Begin

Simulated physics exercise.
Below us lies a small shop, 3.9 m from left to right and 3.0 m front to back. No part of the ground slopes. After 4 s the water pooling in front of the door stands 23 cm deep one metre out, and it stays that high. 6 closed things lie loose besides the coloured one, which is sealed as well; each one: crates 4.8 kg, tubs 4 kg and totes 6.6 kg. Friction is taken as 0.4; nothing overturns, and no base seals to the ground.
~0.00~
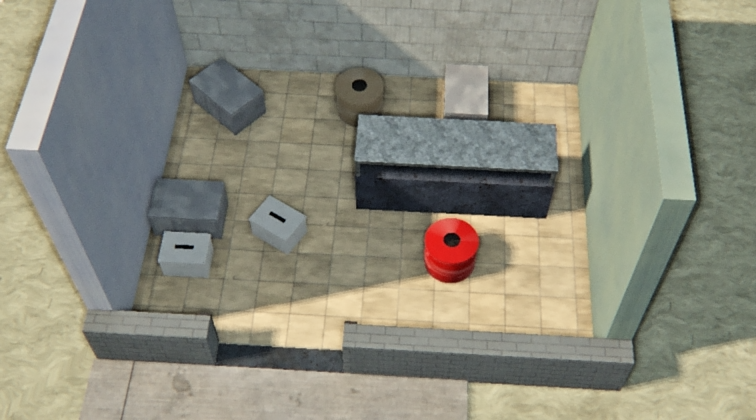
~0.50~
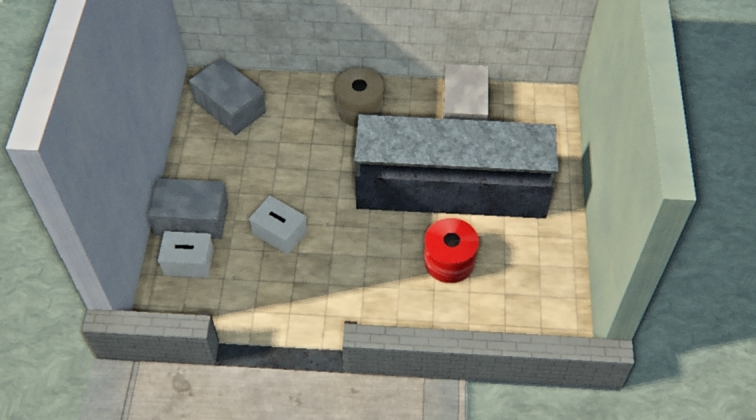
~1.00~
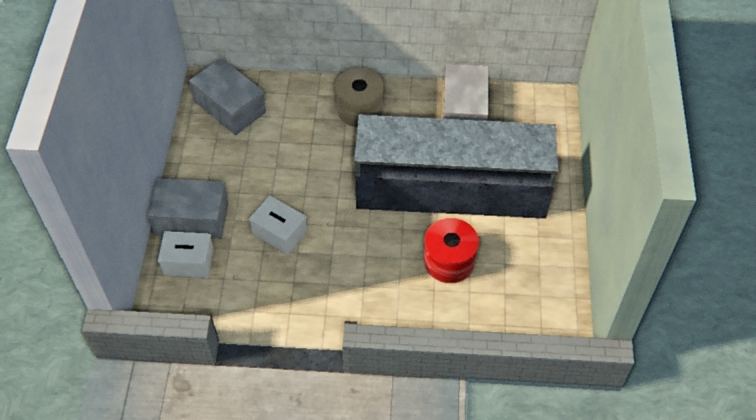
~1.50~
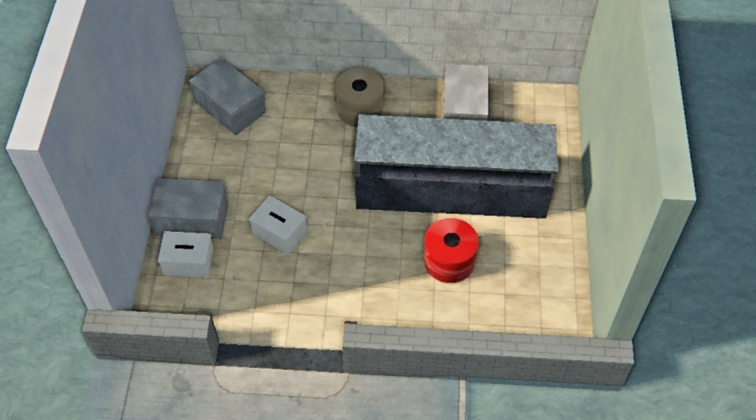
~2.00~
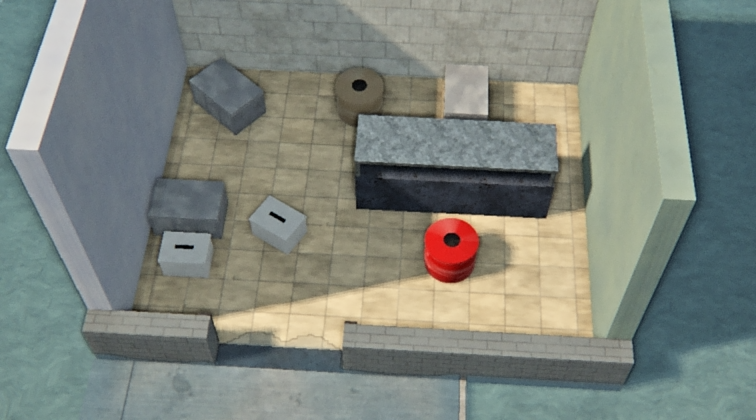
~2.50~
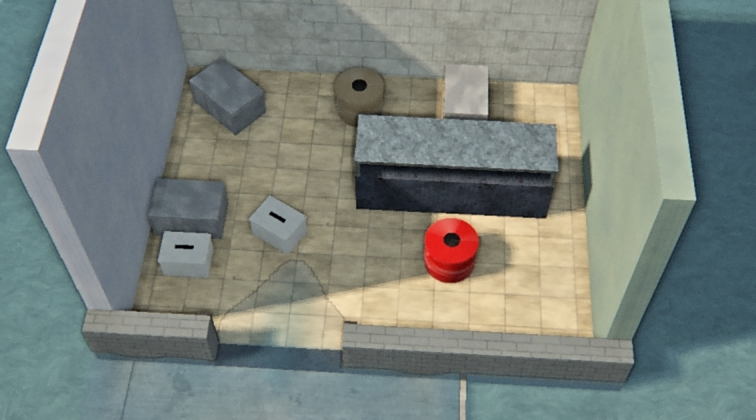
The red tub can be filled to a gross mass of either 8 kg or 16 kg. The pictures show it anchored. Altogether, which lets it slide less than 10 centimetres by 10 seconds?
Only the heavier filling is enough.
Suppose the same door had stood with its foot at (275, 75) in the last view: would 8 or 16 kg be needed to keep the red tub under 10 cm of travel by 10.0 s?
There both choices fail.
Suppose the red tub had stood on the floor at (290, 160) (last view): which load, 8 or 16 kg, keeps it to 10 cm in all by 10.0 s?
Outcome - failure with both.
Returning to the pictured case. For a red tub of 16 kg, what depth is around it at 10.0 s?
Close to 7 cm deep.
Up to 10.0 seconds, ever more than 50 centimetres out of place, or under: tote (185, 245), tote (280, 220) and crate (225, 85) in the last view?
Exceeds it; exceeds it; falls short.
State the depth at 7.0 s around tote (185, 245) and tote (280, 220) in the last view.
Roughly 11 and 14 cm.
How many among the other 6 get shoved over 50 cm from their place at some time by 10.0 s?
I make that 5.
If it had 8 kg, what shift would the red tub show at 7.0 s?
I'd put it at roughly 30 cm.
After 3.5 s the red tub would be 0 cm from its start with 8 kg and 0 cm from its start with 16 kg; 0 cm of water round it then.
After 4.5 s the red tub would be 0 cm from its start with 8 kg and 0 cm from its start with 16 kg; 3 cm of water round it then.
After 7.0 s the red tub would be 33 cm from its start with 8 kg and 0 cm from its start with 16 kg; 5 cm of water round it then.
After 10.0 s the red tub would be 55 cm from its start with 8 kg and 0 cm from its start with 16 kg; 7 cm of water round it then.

End
Begin

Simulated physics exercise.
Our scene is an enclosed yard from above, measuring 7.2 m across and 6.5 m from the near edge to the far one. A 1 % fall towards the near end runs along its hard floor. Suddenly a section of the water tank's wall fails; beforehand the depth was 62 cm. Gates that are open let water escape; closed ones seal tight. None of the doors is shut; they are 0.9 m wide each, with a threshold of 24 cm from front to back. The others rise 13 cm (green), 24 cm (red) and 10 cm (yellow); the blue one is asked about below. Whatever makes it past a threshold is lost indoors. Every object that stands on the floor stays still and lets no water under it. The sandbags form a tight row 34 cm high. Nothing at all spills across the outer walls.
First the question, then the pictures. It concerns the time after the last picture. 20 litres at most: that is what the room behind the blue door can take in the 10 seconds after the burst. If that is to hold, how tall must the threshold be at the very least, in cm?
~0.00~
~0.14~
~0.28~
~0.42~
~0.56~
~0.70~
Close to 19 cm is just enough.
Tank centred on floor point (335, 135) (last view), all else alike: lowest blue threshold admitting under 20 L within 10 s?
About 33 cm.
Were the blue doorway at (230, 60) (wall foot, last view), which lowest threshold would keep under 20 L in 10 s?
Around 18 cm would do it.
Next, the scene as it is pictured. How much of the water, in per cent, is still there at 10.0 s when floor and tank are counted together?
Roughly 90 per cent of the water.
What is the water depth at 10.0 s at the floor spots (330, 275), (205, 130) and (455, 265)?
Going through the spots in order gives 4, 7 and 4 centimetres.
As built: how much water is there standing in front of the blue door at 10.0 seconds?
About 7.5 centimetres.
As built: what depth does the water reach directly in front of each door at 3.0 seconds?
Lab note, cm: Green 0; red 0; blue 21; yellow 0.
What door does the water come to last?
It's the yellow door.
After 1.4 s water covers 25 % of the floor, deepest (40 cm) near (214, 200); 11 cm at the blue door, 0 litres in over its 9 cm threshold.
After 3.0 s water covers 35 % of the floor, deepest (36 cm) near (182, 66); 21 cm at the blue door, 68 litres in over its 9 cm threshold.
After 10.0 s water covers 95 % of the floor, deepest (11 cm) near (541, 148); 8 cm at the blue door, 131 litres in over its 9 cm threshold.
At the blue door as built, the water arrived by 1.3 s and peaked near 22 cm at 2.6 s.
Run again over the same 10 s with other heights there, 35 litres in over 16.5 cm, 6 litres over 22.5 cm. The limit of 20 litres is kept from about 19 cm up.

End
Begin

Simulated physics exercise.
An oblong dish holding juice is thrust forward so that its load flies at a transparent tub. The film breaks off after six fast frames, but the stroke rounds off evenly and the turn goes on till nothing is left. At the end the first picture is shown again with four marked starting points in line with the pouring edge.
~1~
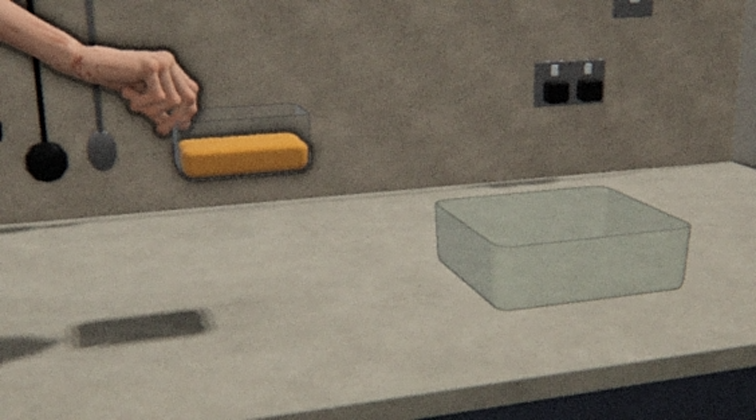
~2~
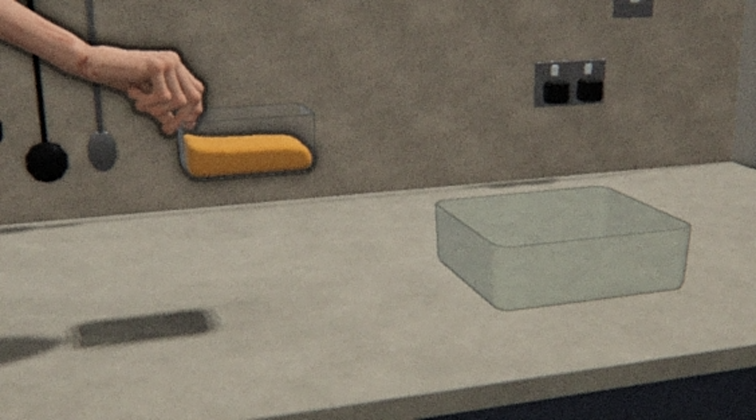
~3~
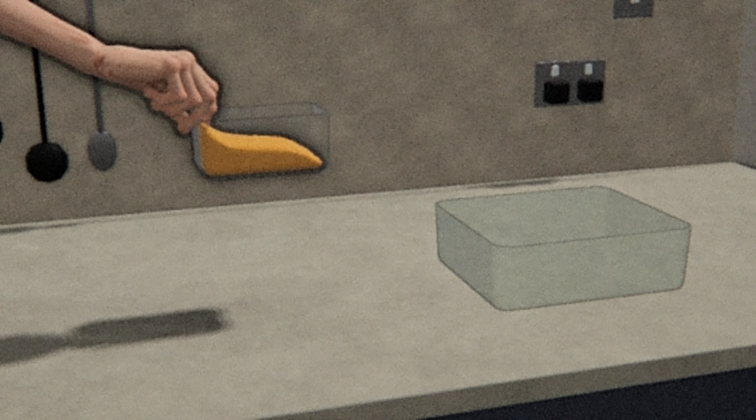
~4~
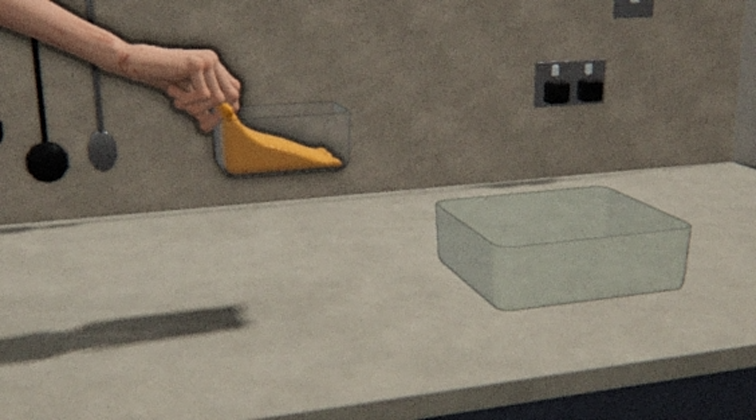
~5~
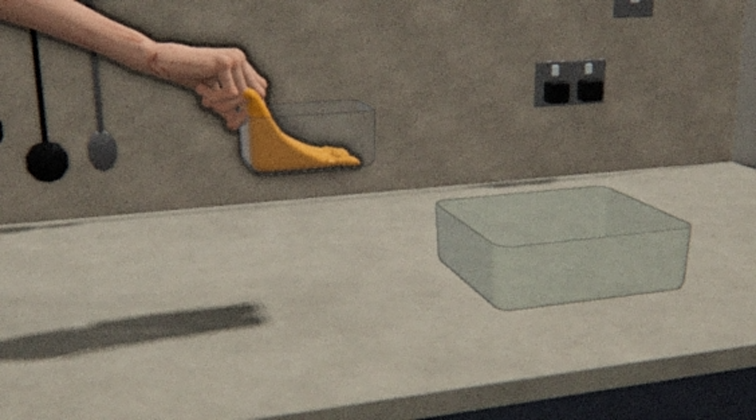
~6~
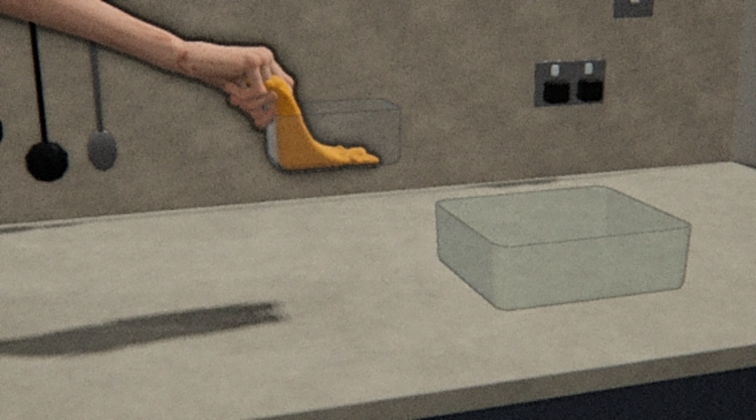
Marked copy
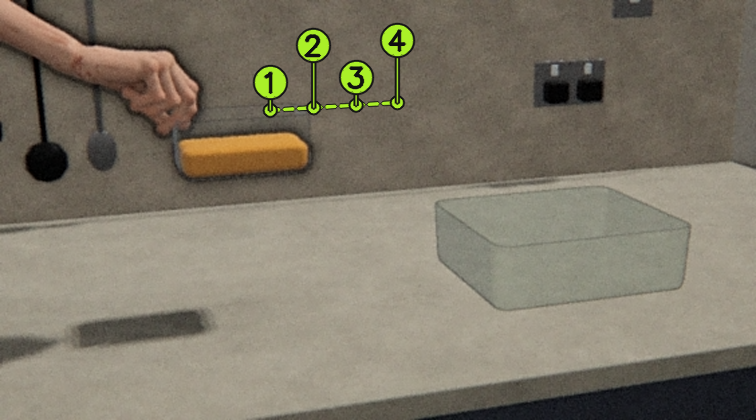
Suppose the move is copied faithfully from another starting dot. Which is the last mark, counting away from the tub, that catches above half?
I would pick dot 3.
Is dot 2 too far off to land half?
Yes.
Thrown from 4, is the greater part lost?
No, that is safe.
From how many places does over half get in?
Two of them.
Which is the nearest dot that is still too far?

End

> _Given instruction_:
Determine how many lines of the data contain "left" and give nothing but that number.

> _The completed task_:
2